Short problem — The data must be returned in full and exactly as given.
_____
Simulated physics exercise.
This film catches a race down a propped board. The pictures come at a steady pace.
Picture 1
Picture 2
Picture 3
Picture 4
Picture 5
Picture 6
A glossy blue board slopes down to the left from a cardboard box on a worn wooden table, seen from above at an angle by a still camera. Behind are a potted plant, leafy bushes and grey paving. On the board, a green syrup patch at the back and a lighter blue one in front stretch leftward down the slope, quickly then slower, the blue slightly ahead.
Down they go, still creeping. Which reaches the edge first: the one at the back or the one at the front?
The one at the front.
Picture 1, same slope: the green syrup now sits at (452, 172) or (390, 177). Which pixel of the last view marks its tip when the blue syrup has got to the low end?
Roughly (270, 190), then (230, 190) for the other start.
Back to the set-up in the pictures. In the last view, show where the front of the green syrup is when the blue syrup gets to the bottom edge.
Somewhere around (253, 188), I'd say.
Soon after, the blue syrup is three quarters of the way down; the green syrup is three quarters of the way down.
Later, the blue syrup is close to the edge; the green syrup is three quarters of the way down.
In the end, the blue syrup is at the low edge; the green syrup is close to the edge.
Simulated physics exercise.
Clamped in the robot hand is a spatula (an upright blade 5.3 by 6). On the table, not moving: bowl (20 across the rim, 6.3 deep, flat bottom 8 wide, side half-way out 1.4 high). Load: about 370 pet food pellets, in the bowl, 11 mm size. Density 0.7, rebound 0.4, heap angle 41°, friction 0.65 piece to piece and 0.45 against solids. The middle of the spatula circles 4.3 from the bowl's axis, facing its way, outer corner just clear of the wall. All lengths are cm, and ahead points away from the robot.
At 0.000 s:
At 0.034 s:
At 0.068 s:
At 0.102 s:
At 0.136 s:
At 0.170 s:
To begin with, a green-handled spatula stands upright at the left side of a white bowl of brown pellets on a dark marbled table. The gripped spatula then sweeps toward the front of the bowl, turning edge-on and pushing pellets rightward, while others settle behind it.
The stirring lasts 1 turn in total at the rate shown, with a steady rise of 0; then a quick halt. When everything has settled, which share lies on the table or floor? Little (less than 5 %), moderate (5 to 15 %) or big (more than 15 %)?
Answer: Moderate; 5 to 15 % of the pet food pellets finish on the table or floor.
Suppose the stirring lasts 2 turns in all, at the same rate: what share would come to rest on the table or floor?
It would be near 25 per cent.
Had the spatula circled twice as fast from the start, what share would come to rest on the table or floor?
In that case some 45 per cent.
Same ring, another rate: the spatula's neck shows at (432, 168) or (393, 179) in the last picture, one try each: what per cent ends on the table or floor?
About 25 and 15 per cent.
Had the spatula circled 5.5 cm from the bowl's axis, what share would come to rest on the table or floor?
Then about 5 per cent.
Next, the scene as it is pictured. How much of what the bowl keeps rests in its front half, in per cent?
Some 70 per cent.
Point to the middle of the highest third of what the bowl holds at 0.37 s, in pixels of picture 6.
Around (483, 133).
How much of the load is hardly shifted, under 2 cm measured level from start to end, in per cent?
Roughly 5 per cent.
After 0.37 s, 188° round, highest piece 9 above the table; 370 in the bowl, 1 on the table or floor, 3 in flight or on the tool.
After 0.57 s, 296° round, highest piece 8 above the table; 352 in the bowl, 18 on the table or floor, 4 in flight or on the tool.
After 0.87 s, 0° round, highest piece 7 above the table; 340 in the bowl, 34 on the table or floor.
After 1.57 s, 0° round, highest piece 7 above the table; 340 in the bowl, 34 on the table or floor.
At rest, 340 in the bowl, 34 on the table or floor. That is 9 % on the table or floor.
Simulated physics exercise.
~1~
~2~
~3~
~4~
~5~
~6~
_____
Exercise output —
Simulated physics exercise.
This film catches a race down a propped board. The pictures come at a steady pace.
Picture 1
Picture 2
Picture 3
Picture 4
Picture 5
Picture 6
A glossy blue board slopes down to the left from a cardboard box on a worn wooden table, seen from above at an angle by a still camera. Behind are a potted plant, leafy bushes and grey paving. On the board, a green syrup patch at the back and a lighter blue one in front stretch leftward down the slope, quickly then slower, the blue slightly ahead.
Down they go, still creeping. Which reaches the edge first: the one at the back or the one at the front?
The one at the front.
Picture 1, same slope: the green syrup now sits at (452, 172) or (390, 177). Which pixel of the last view marks its tip when the blue syrup has got to the low end?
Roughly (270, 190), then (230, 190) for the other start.
Back to the set-up in the pictures. In the last view, show where the front of the green syrup is when the blue syrup gets to the bottom edge.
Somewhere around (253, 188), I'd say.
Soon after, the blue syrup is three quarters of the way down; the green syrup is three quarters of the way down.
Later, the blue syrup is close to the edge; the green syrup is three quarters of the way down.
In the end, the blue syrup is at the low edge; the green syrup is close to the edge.
Simulated physics exercise.
Clamped in the robot hand is a spatula (an upright blade 5.3 by 6). On the table, not moving: bowl (20 across the rim, 6.3 deep, flat bottom 8 wide, side half-way out 1.4 high). Load: about 370 pet food pellets, in the bowl, 11 mm size. Density 0.7, rebound 0.4, heap angle 41°, friction 0.65 piece to piece and 0.45 against solids. The middle of the spatula circles 4.3 from the bowl's axis, facing its way, outer corner just clear of the wall. All lengths are cm, and ahead points away from the robot.
At 0.000 s:
At 0.034 s:
At 0.068 s:
At 0.102 s:
At 0.136 s:
At 0.170 s:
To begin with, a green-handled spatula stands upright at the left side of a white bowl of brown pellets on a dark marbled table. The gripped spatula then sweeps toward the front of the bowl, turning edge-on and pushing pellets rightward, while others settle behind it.
The stirring lasts 1 turn in total at the rate shown, with a steady rise of 0; then a quick halt. When everything has settled, which share lies on the table or floor? Little (less than 5 %), moderate (5 to 15 %) or big (more than 15 %)?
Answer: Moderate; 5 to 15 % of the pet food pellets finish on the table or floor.
Suppose the stirring lasts 2 turns in all, at the same rate: what share would come to rest on the table or floor?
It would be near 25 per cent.
Had the spatula circled twice as fast from the start, what share would come to rest on the table or floor?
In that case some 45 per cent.
Same ring, another rate: the spatula's neck shows at (432, 168) or (393, 179) in the last picture, one try each: what per cent ends on the table or floor?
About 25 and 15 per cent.
Had the spatula circled 5.5 cm from the bowl's axis, what share would come to rest on the table or floor?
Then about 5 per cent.
Next, the scene as it is pictured. How much of what the bowl keeps rests in its front half, in per cent?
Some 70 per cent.
Point to the middle of the highest third of what the bowl holds at 0.37 s, in pixels of picture 6.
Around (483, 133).
How much of the load is hardly shifted, under 2 cm measured level from start to end, in per cent?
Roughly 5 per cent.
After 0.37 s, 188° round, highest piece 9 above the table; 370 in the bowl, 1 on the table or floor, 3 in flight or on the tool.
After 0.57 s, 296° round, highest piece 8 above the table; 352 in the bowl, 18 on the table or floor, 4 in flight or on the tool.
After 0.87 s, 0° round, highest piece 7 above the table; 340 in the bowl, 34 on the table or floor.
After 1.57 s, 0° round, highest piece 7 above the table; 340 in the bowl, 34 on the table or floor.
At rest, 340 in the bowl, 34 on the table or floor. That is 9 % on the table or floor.
Simulated physics exercise.
~1~
~2~
~3~
~4~
~5~
~6~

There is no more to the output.